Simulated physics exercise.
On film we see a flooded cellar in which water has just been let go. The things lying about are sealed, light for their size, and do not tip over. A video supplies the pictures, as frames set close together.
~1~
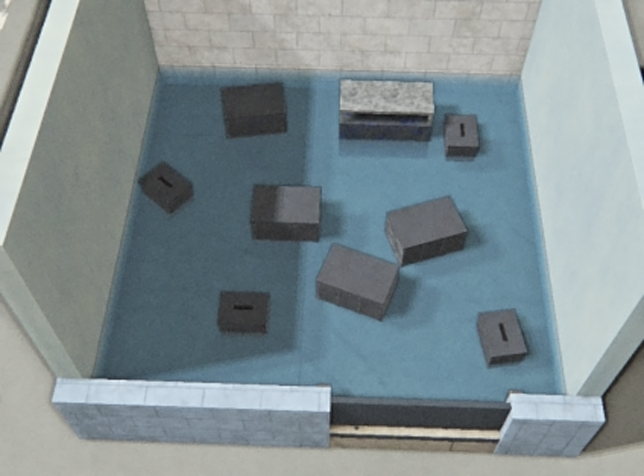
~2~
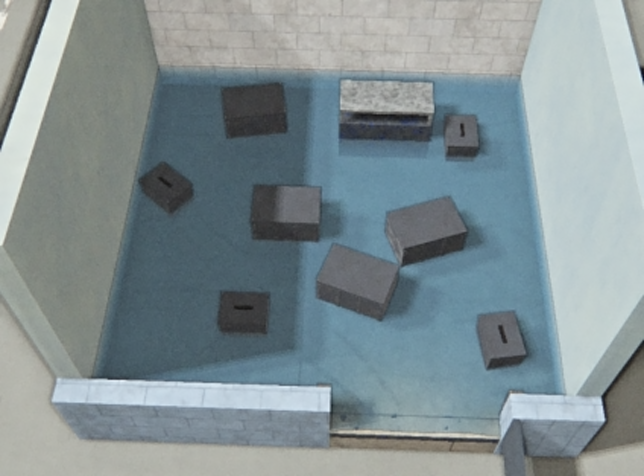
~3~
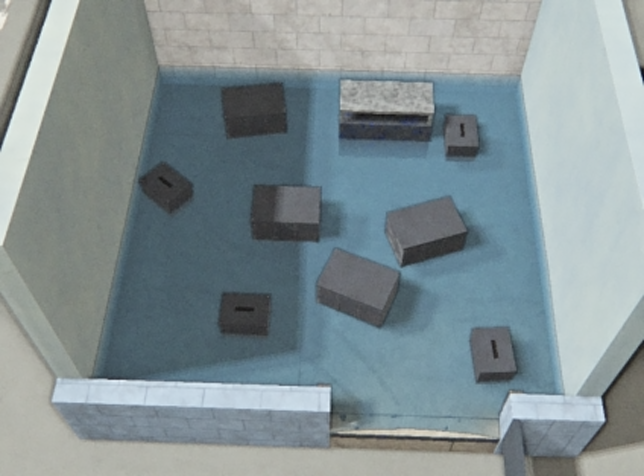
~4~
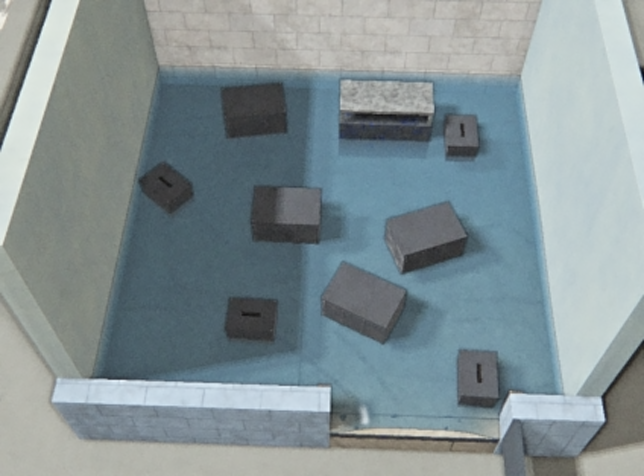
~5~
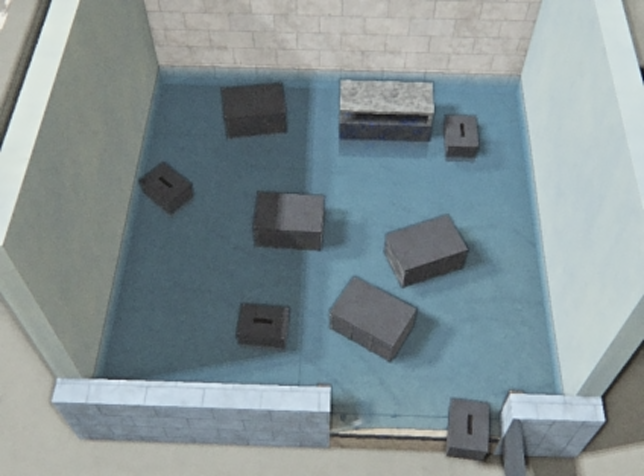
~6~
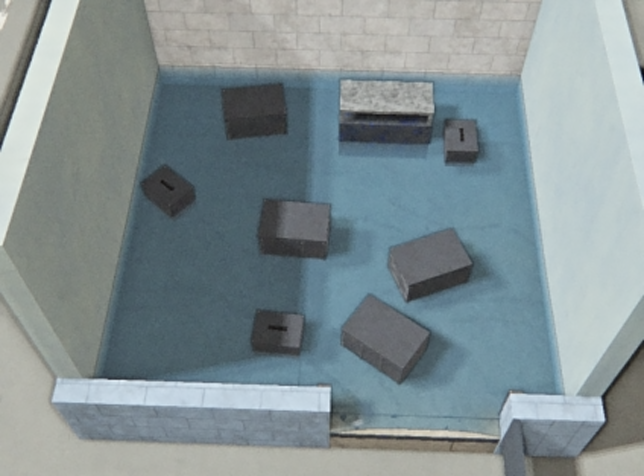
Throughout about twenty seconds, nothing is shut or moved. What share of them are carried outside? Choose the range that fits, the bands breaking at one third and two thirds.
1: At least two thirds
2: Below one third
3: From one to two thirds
At least two thirds (1).
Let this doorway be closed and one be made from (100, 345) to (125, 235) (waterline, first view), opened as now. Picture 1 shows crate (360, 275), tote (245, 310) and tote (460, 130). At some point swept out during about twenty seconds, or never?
The first one exits, the second exits, the third never exits.
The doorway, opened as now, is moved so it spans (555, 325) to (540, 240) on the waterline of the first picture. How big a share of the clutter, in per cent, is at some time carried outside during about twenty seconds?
Near 80 in a hundred.
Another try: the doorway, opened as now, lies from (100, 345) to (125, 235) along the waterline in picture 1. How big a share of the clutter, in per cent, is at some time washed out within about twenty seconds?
It works out to some 80 in a hundred.
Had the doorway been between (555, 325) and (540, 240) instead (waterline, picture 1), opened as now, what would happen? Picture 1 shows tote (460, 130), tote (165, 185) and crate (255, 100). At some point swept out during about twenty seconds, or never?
Outcome by item: Exited / retained / retained.
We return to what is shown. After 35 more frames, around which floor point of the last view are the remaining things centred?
The average sits close to (300, 305).
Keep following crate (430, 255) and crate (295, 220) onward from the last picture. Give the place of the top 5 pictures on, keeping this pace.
(451, 347) and (335, 271), roughly.
A moment on, 3 of 8 are out; 5 afloat.
Next, 5 of 8 are out; 3 afloat.
Later, 6 of 8 are out; 2 afloat.
In the end, 6 of 8 are out; 1 afloat.
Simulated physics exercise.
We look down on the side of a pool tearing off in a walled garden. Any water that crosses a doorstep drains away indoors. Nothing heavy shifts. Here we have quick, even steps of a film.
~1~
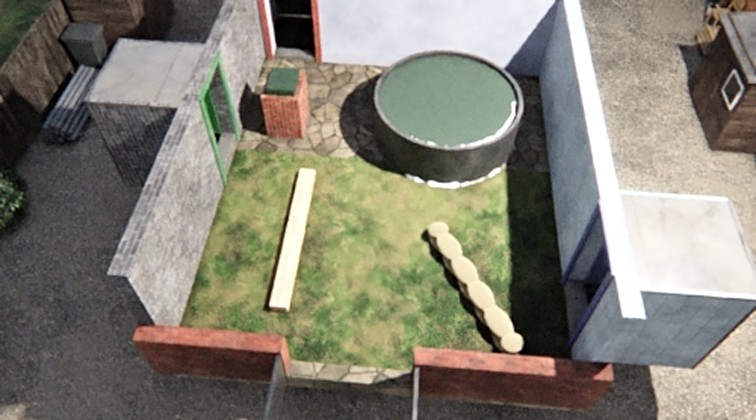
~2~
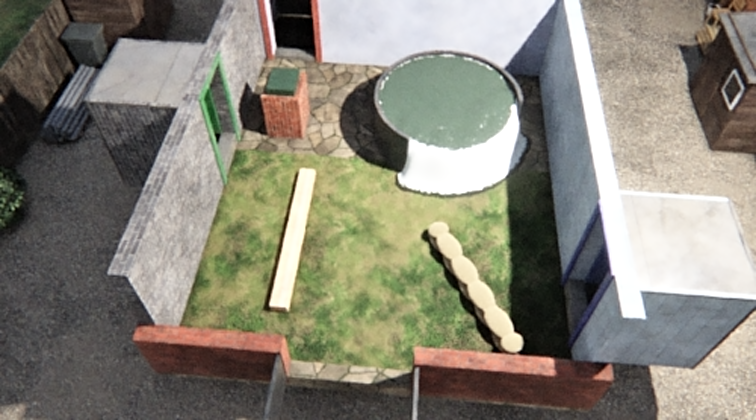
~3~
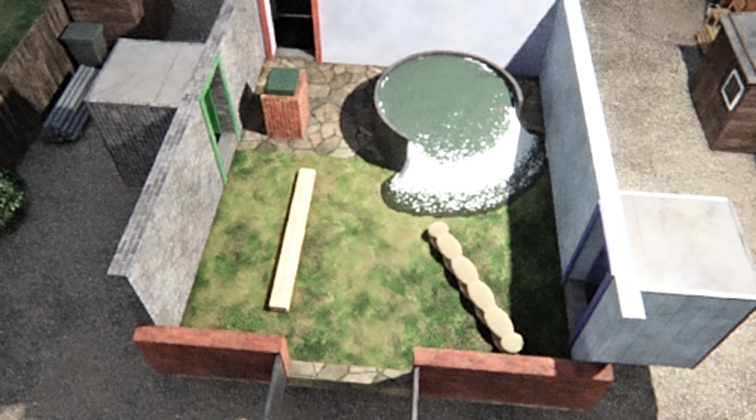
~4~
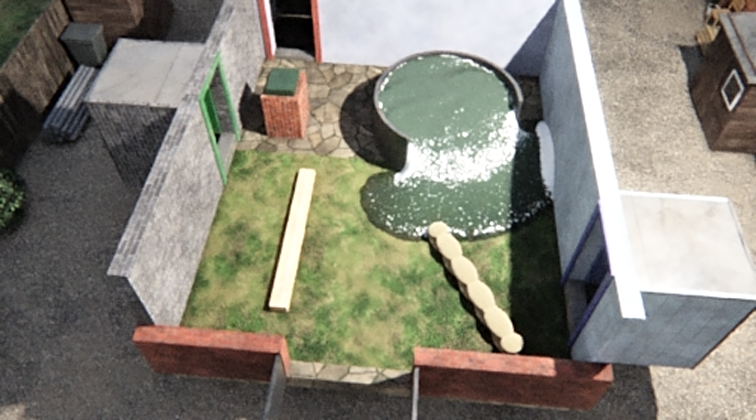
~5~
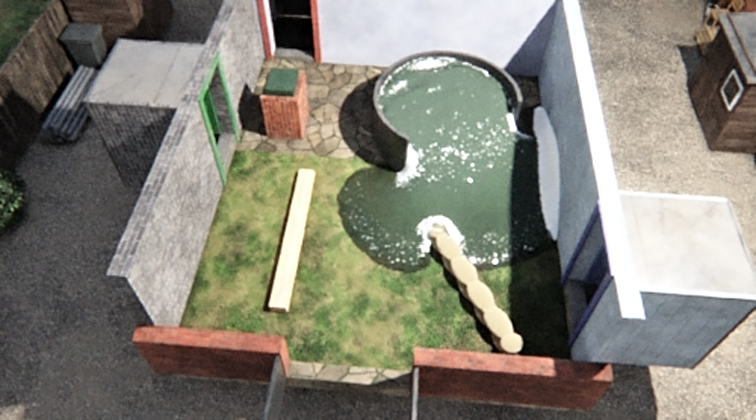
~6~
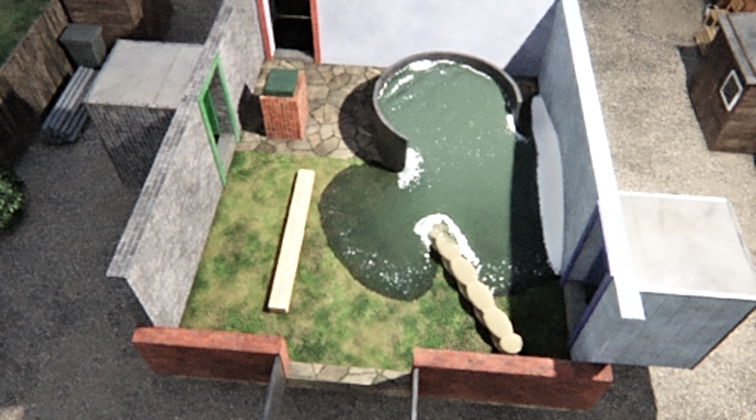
The video shows a round pool in a walled garden seen from above as its near side opens and foaming white water pours out, then spreads as dark green water across the grass and around the scalloped beam.
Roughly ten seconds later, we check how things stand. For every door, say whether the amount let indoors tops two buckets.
The blue door overshoots the limit, the red door keeps inside the limit, the green door keeps inside the limit.
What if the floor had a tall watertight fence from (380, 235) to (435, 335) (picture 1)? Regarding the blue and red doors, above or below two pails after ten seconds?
The blue one exceeds it; the red one falls short.
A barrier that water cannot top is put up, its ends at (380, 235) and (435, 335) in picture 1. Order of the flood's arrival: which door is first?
It's the blue one.
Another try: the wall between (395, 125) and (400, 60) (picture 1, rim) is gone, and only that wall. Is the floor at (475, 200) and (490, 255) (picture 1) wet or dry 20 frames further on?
Well, the first place would be still bare and the second one still bare.
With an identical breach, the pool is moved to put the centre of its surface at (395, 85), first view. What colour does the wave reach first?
The one in blue is the first one.
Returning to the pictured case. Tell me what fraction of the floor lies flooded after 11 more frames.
Roughly 55 percent.
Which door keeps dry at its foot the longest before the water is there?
That is the green door.
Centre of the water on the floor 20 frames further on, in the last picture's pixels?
My reading is close to (460, 233).
A moment on, water covers 45 % of the floor; the blue door wet at the sill, nothing in, the red door not reached, the green door not reached.
Next, water covers 55 % of the floor; the blue door under two buckets in, the red door not reached, the green door not reached.
Then, water covers 65 % of the floor; the blue door far over two buckets in, the red door not reached, the green door not reached.
Later, water covers 90 % of the floor; the blue door far over two buckets in, the red door wet at the sill, nothing in, the green door not reached.
In the end, water covers 95 % of the floor; the blue door far over two buckets in, the red door under two buckets in, the green door wet at the sill, nothing in.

********************

*Stated problem*. Repeat the records above exactly, leaving out any pictures they contain.

*Answer for the task*.
Simulated physics exercise.
On film we see a flooded cellar in which water has just been let go. The things lying about are sealed, light for their size, and do not tip over. A video supplies the pictures, as frames set close together.
~1~
~2~
~3~
~4~
~5~
~6~
Throughout about twenty seconds, nothing is shut or moved. What share of them are carried outside? Choose the range that fits, the bands breaking at one third and two thirds.
1: At least two thirds
2: Below one third
3: From one to two thirds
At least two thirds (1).
Let this doorway be closed and one be made from (100, 345) to (125, 235) (waterline, first view), opened as now. Picture 1 shows crate (360, 275), tote (245, 310) and tote (460, 130). At some point swept out during about twenty seconds, or never?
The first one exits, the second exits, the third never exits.
The doorway, opened as now, is moved so it spans (555, 325) to (540, 240) on the waterline of the first picture. How big a share of the clutter, in per cent, is at some time carried outside during about twenty seconds?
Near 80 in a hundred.
Another try: the doorway, opened as now, lies from (100, 345) to (125, 235) along the waterline in picture 1. How big a share of the clutter, in per cent, is at some time washed out within about twenty seconds?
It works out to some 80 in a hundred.
Had the doorway been between (555, 325) and (540, 240) instead (waterline, picture 1), opened as now, what would happen? Picture 1 shows tote (460, 130), tote (165, 185) and crate (255, 100). At some point swept out during about twenty seconds, or never?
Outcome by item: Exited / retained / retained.
We return to what is shown. After 35 more frames, around which floor point of the last view are the remaining things centred?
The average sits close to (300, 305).
Keep following crate (430, 255) and crate (295, 220) onward from the last picture. Give the place of the top 5 pictures on, keeping this pace.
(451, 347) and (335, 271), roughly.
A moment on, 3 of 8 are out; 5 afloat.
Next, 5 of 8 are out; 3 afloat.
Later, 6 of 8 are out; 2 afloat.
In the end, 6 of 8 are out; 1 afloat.
Simulated physics exercise.
We look down on the side of a pool tearing off in a walled garden. Any water that crosses a doorstep drains away indoors. Nothing heavy shifts. Here we have quick, even steps of a film.
~1~
~2~
~3~
~4~
~5~
~6~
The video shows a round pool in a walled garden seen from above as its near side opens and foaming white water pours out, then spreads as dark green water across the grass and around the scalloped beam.
Roughly ten seconds later, we check how things stand. For every door, say whether the amount let indoors tops two buckets.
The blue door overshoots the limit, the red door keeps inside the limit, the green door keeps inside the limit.
What if the floor had a tall watertight fence from (380, 235) to (435, 335) (picture 1)? Regarding the blue and red doors, above or below two pails after ten seconds?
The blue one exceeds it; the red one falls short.
A barrier that water cannot top is put up, its ends at (380, 235) and (435, 335) in picture 1. Order of the flood's arrival: which door is first?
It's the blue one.
Another try: the wall between (395, 125) and (400, 60) (picture 1, rim) is gone, and only that wall. Is the floor at (475, 200) and (490, 255) (picture 1) wet or dry 20 frames further on?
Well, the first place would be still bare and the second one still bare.
With an identical breach, the pool is moved to put the centre of its surface at (395, 85), first view. What colour does the wave reach first?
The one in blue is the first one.
Returning to the pictured case. Tell me what fraction of the floor lies flooded after 11 more frames.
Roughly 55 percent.
Which door keeps dry at its foot the longest before the water is there?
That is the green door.
Centre of the water on the floor 20 frames further on, in the last picture's pixels?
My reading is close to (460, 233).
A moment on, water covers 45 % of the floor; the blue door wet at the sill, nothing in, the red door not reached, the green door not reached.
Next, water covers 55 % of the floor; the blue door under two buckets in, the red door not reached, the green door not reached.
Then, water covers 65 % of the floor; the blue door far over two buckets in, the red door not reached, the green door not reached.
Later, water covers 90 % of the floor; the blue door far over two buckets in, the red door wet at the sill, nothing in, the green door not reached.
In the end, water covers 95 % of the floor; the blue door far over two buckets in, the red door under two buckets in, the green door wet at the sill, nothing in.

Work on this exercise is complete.